GIVEN INSTRUCTION: Set down all of the data that follows word for word, without the images.

WORKING DATA:

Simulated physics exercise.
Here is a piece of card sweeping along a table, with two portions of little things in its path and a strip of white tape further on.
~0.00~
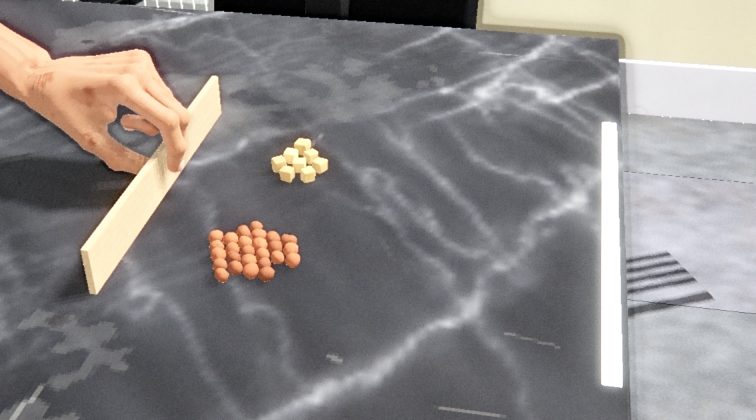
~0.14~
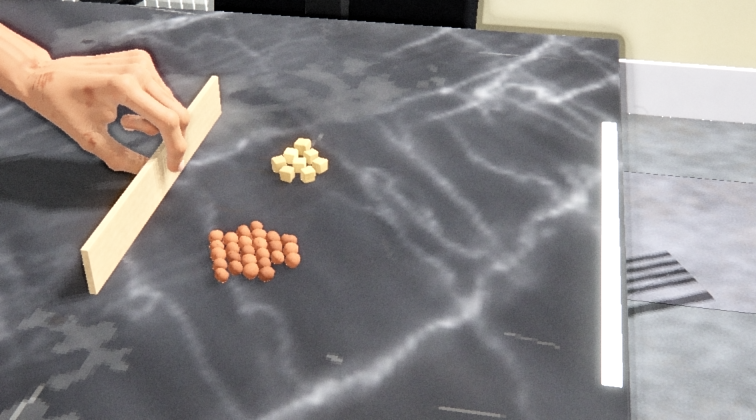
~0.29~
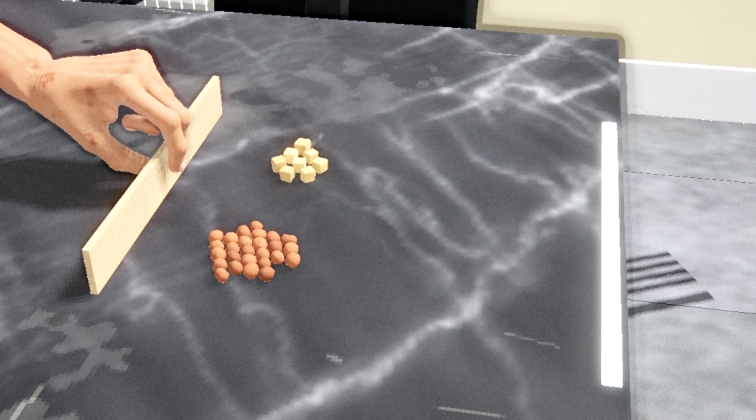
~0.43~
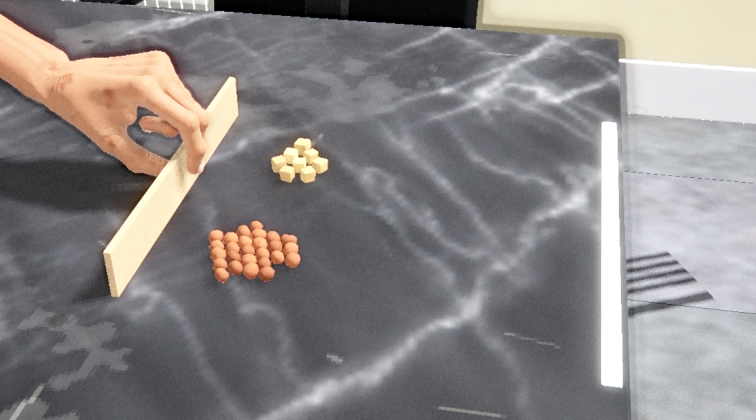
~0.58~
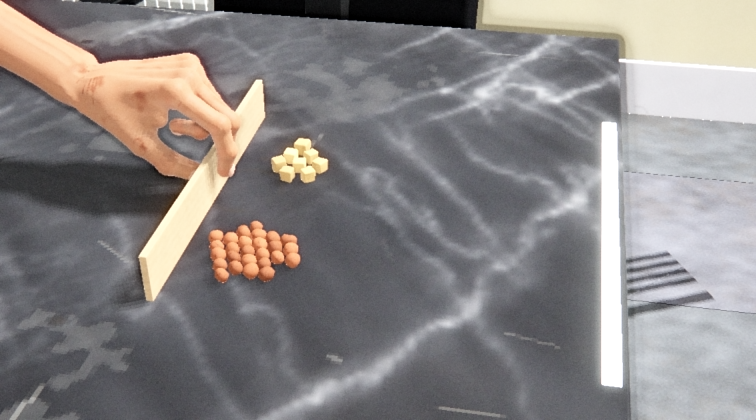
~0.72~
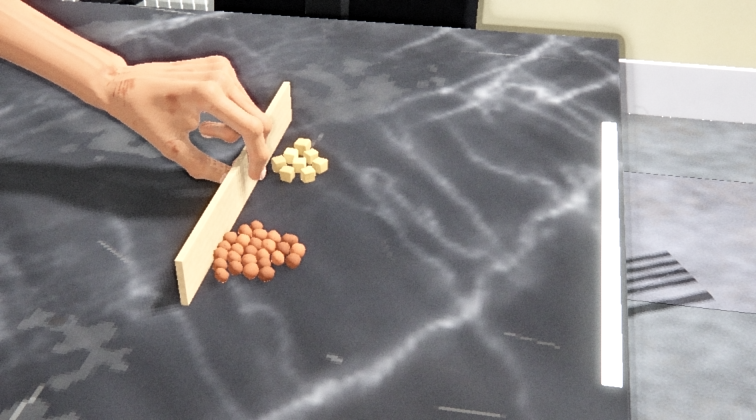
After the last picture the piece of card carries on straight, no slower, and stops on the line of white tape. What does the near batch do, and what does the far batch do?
In the end the near batch partly drops off, and the far batch partly drops off.
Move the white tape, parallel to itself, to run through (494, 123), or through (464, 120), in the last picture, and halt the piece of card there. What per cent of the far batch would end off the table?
The first gives 0 %, the second 0 %.
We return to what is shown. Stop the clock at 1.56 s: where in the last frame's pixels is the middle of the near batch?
Roughly at (436, 278).
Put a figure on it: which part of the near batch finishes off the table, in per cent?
Close to 100 per cent.
By 1.56 s, piece of card still moving, near (433, 176); near batch all on the table, its front near (492, 284); far batch all on the table, its front near (475, 177).
By 2.42 s, piece of card stopped at the white tape; near batch roughly two thirds over the edge; far batch every one over the edge.
By 2.70 s, piece of card stopped at the white tape; near batch every one over the edge; far batch every one over the edge.
When it is over (2.9 s), piece of card stopped at the white tape; near batch every one over the edge; far batch every one over the edge.
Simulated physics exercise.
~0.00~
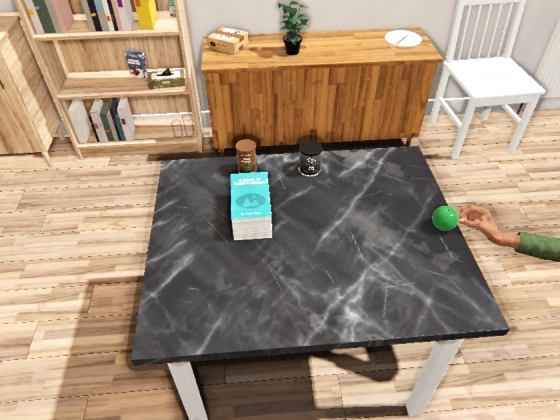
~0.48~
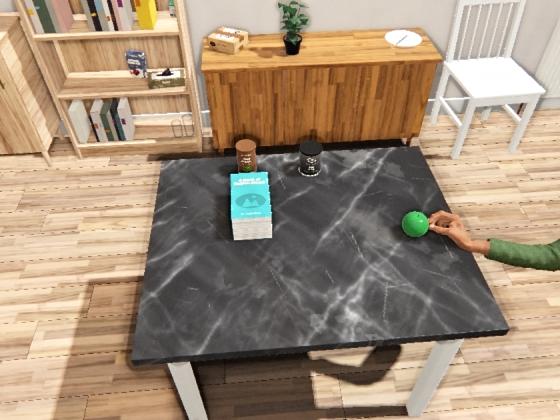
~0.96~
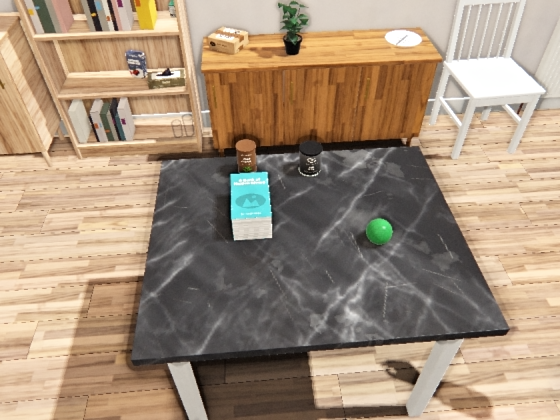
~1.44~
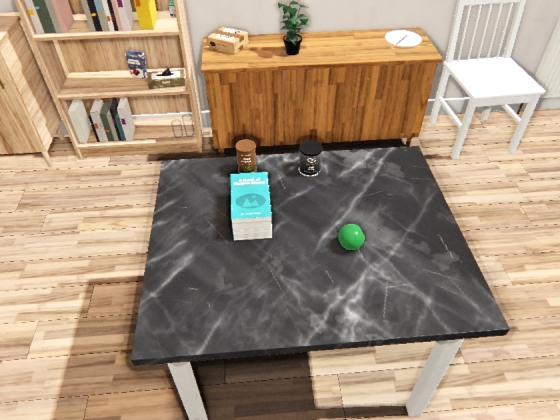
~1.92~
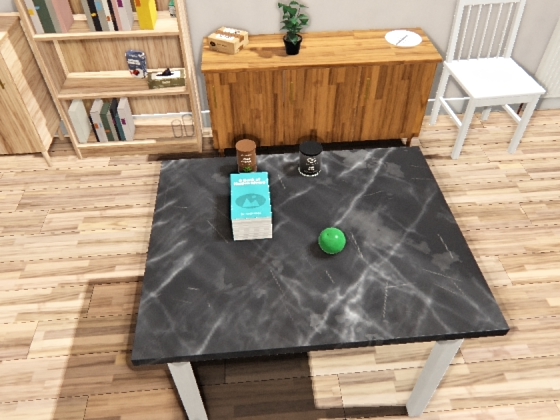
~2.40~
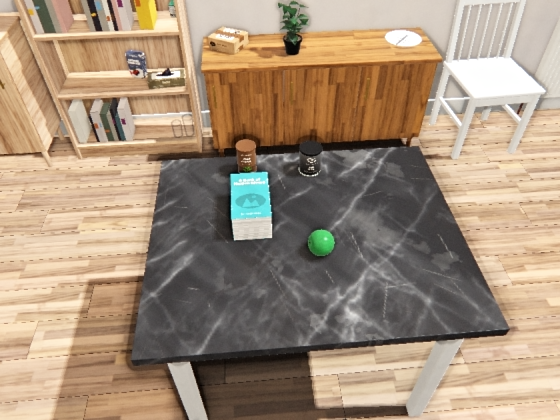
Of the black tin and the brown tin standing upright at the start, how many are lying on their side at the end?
None of them are. Both the black tin and the brown tin are still standing upright at the back of the table.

ANSWER BELOW:
Simulated physics exercise.
Here is a piece of card sweeping along a table, with two portions of little things in its path and a strip of white tape further on.
~0.00~
~0.14~
~0.29~
~0.43~
~0.58~
~0.72~
After the last picture the piece of card carries on straight, no slower, and stops on the line of white tape. What does the near batch do, and what does the far batch do?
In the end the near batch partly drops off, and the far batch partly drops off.
Move the white tape, parallel to itself, to run through (494, 123), or through (464, 120), in the last picture, and halt the piece of card there. What per cent of the far batch would end off the table?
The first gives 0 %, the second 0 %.
We return to what is shown. Stop the clock at 1.56 s: where in the last frame's pixels is the middle of the near batch?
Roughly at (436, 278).
Put a figure on it: which part of the near batch finishes off the table, in per cent?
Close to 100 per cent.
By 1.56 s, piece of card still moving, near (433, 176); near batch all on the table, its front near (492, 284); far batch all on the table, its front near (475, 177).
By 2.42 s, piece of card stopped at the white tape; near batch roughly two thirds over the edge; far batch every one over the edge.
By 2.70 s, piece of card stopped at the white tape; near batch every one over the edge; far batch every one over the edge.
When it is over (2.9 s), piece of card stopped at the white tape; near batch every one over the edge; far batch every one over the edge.
Simulated physics exercise.
~0.00~
~0.48~
~0.96~
~1.44~
~1.92~
~2.40~
Of the black tin and the brown tin standing upright at the start, how many are lying on their side at the end?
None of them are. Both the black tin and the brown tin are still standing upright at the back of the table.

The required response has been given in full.